Dataset extract start

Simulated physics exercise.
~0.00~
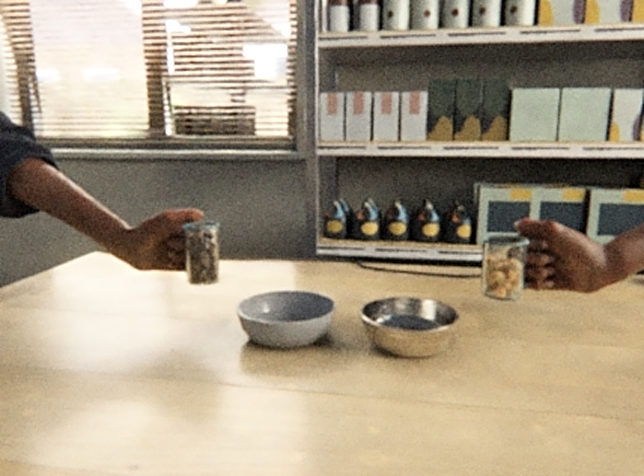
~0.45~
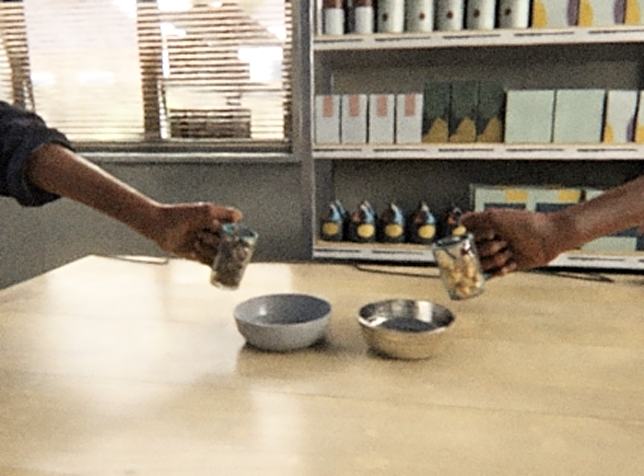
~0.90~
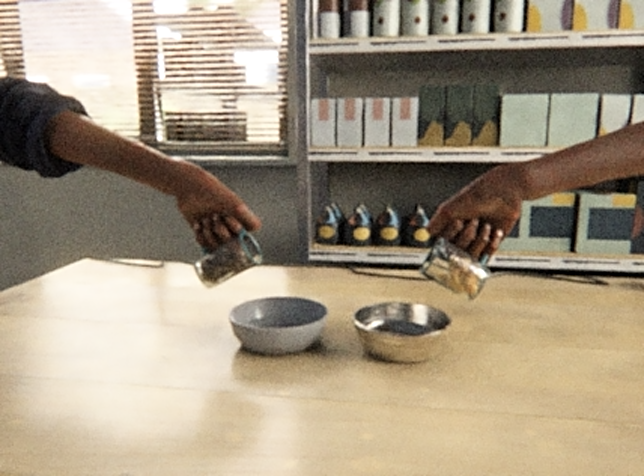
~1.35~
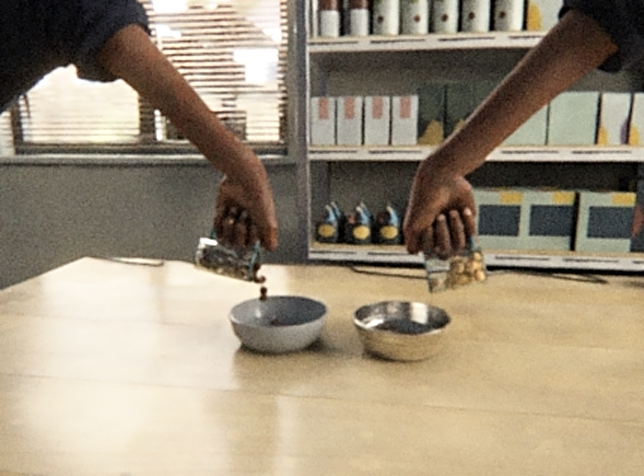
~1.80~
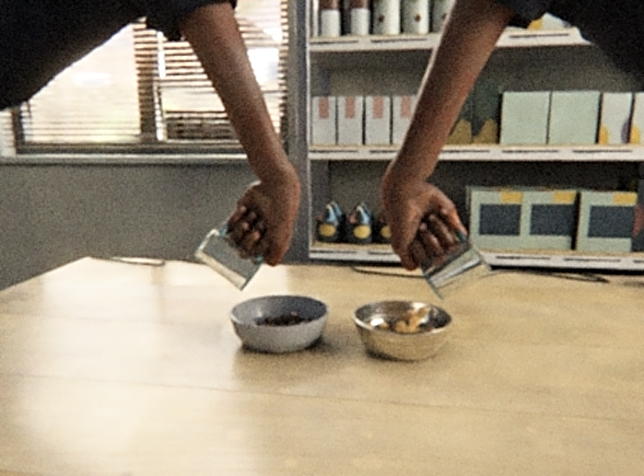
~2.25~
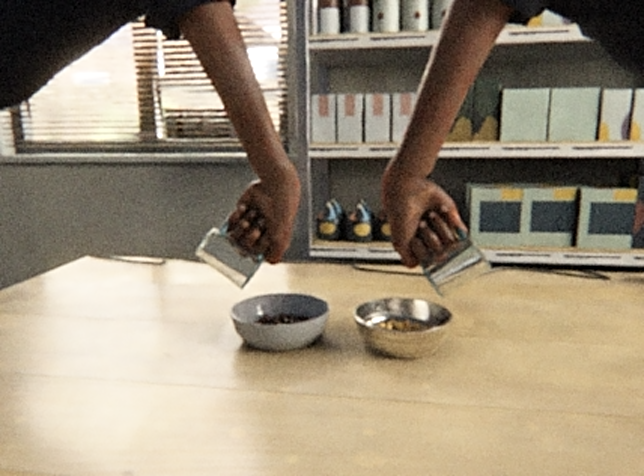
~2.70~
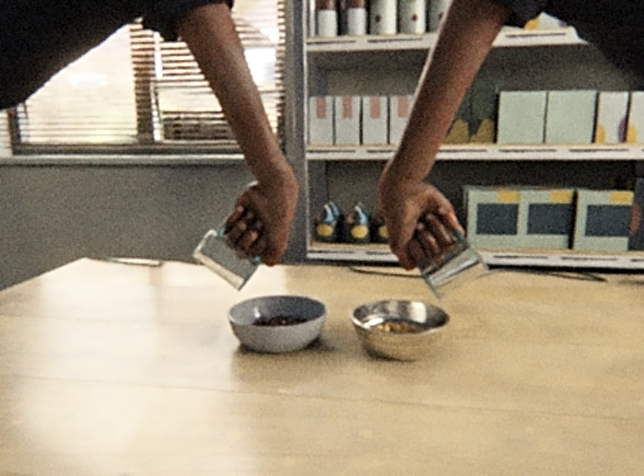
Two hands tilting small clear cups and emptying their little pieces into two bowls, left pouring first, everything landing inside.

Dataset extract end

Give every line above again exactly, with no pictures.

Simulated physics exercise.
~0.00~
~0.45~
~0.90~
~1.35~
~1.80~
~2.25~
~2.70~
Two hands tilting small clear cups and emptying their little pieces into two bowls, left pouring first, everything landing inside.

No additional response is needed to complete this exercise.